_Dataset excerpt_

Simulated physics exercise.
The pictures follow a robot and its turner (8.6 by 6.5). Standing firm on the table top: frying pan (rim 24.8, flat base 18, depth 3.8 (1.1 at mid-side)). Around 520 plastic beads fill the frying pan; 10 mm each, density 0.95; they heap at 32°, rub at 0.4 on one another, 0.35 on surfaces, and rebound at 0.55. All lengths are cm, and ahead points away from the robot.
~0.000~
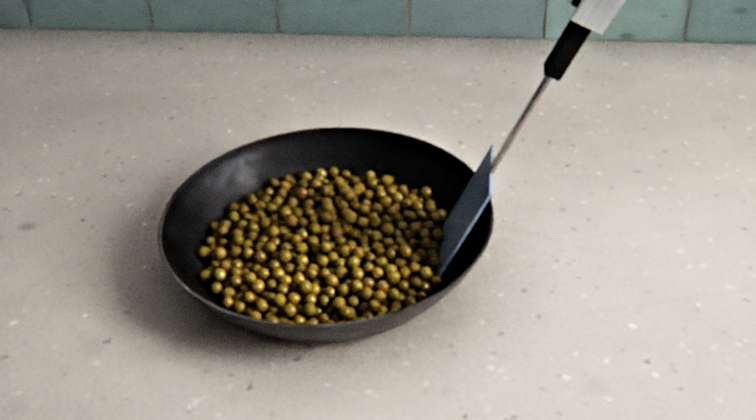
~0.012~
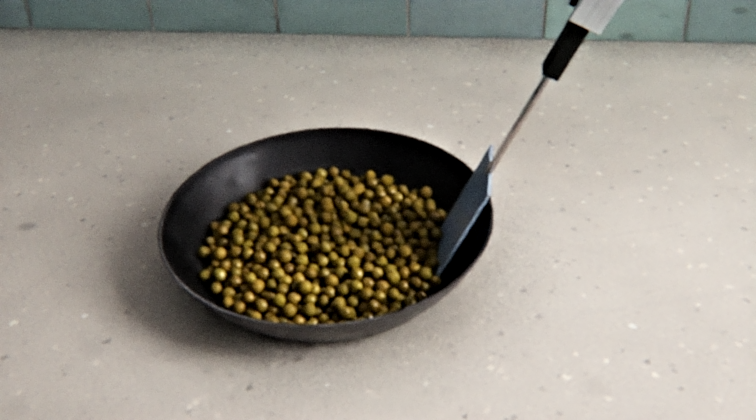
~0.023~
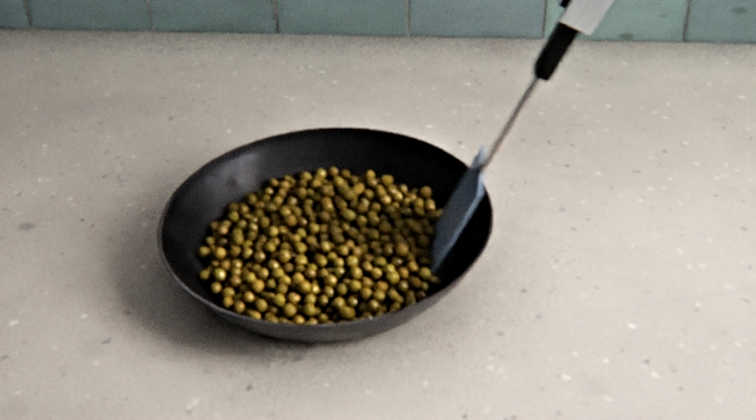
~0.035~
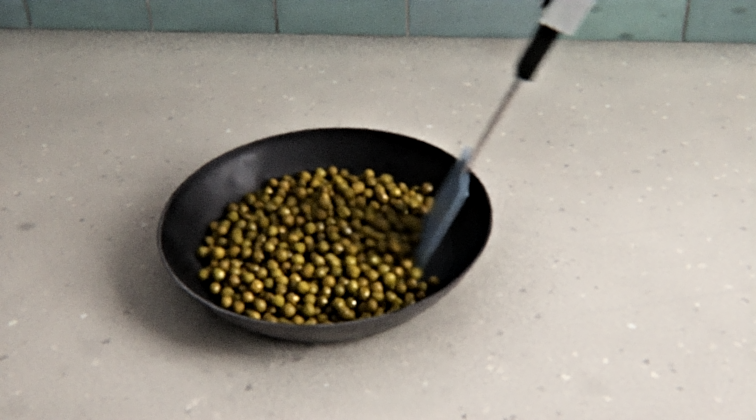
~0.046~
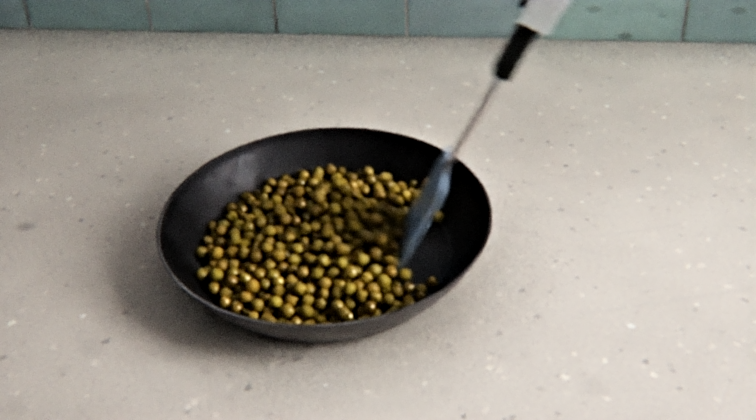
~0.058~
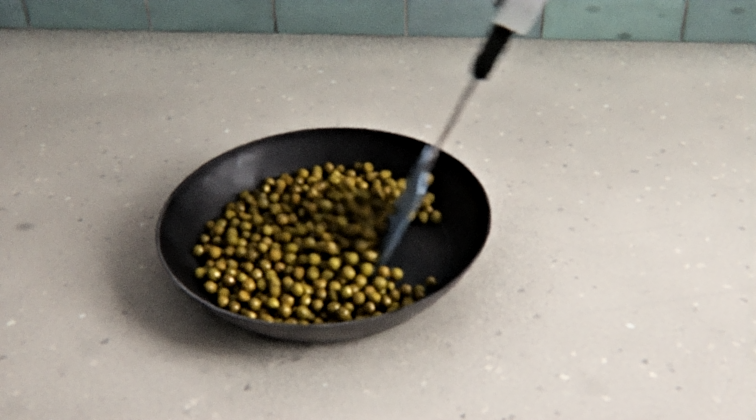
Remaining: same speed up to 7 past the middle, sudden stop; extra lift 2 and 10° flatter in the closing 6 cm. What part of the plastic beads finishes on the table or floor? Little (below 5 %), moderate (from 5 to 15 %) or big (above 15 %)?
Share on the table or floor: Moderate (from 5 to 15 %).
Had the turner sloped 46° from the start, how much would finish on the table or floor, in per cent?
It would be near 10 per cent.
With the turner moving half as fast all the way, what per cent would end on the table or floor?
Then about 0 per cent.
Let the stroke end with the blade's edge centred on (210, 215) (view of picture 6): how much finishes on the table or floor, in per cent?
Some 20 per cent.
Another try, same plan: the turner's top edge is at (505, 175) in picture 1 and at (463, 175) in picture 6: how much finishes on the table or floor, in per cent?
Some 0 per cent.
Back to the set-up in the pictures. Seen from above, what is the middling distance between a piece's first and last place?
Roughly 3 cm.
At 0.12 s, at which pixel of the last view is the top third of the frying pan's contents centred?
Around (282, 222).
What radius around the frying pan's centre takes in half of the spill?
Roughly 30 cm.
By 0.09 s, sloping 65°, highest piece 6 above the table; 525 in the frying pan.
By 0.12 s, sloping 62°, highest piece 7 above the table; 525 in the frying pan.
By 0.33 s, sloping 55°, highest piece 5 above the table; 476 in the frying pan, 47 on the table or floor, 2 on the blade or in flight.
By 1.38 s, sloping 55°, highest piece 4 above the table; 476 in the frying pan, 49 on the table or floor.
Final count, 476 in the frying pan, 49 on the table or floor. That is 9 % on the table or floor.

--

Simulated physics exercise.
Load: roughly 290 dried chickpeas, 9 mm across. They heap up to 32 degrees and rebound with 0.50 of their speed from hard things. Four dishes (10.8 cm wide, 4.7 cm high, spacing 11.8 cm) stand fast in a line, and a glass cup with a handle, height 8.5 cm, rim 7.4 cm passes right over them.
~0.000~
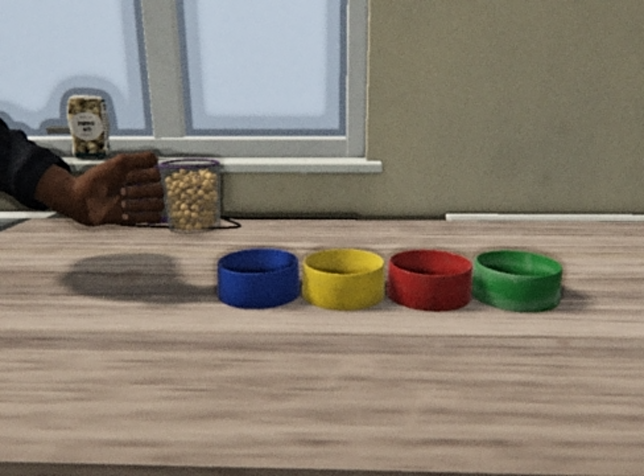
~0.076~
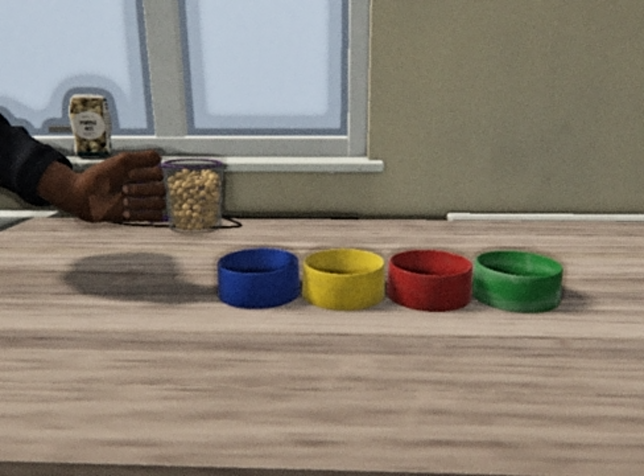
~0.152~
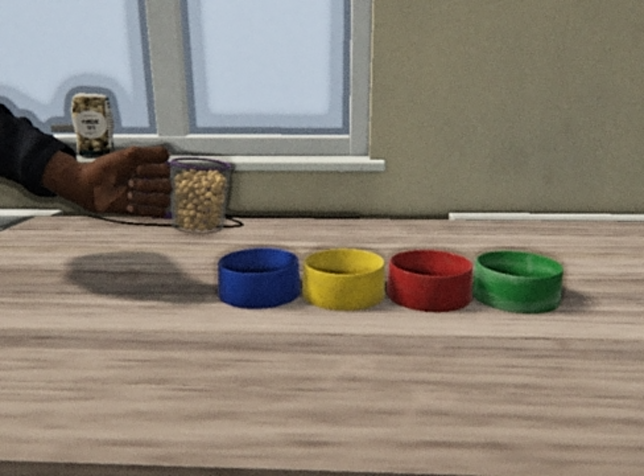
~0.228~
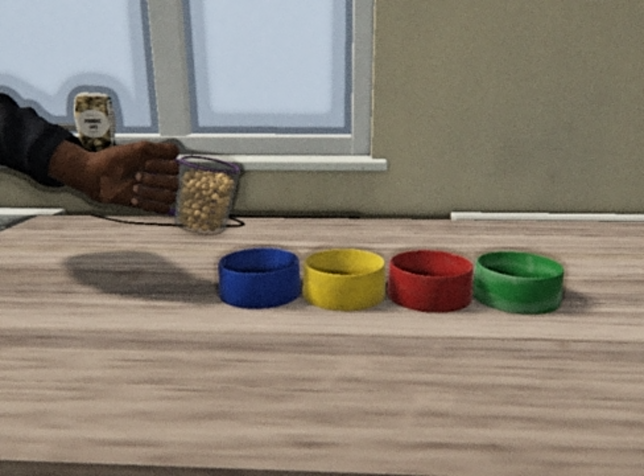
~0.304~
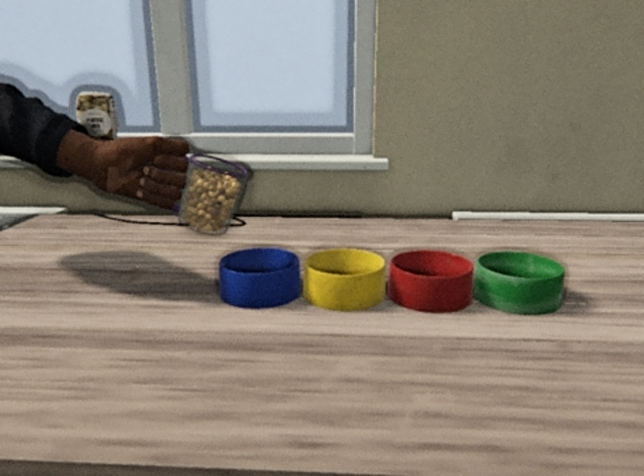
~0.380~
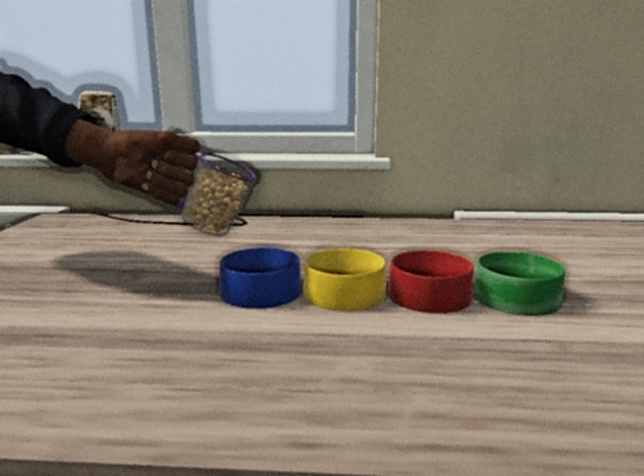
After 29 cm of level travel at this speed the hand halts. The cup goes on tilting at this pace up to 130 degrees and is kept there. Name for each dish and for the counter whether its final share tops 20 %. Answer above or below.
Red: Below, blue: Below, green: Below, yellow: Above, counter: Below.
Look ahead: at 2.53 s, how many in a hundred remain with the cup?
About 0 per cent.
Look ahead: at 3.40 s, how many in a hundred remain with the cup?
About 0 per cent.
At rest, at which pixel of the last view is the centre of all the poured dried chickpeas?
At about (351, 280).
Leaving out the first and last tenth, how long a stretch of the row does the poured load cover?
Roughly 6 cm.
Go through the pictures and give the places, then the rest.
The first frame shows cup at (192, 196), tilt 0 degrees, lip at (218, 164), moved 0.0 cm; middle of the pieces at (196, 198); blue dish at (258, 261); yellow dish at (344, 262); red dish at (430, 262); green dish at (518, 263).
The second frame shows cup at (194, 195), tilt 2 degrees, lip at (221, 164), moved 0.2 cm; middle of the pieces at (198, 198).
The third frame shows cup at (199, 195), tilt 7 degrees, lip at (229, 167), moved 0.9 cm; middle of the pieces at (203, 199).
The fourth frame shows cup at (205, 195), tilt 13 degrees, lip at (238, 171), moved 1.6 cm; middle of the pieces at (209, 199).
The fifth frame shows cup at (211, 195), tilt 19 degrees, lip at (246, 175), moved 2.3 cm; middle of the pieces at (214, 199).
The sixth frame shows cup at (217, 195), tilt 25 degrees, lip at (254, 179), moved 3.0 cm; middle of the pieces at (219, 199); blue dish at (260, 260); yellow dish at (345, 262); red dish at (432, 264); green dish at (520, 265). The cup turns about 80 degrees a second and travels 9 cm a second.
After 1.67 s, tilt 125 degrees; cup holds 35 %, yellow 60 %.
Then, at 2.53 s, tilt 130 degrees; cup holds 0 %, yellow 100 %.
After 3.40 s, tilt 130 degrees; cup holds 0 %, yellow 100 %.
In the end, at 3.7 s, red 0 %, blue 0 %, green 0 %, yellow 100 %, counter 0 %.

--

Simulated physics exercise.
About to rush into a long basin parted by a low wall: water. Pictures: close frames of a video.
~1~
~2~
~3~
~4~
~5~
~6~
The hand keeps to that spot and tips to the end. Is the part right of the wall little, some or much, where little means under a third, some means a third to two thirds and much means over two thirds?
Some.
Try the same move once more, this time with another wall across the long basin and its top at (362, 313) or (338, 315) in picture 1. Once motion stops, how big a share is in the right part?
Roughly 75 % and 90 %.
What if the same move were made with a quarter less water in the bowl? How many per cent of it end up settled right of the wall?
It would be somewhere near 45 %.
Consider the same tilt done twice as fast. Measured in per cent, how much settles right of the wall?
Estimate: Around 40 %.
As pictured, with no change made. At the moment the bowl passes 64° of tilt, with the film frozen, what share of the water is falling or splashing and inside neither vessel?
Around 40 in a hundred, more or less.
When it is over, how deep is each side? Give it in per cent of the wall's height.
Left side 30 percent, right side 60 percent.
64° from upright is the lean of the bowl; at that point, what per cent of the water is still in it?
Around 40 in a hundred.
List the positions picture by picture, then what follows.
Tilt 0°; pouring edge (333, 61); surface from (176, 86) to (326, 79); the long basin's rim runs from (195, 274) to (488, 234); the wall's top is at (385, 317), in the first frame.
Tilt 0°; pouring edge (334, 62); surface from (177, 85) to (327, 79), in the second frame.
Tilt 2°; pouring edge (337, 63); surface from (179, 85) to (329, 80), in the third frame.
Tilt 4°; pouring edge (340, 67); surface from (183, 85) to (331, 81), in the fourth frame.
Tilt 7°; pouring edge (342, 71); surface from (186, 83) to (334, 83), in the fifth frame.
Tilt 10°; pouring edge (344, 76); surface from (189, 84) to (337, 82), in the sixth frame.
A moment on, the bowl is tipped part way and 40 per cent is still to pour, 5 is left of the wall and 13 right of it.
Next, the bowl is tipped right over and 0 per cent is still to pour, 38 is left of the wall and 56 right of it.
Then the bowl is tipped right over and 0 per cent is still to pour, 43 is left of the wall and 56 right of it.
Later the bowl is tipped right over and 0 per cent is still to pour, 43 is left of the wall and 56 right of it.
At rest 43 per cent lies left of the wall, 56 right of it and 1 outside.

_The request_
Gather each line that holds "heap".

_Expected output_
The pictures follow a robot and its turner (8.6 by 6.5). Standing firm on the table top: frying pan (rim 24.8, flat base 18, depth 3.8 (1.1 at mid-side)). Around 520 plastic beads fill the frying pan; 10 mm each, density 0.95; they heap at 32°, rub at 0.4 on one another, 0.35 on surfaces, and rebound at 0.55. All lengths are cm, and ahead points away from the robot.
Load: roughly 290 dried chickpeas, 9 mm across. They heap up to 32 degrees and rebound with 0.50 of their speed from hard things. Four dishes (10.8 cm wide, 4.7 cm high, spacing 11.8 cm) stand fast in a line, and a glass cup with a handle, height 8.5 cm, rim 7.4 cm passes right over them.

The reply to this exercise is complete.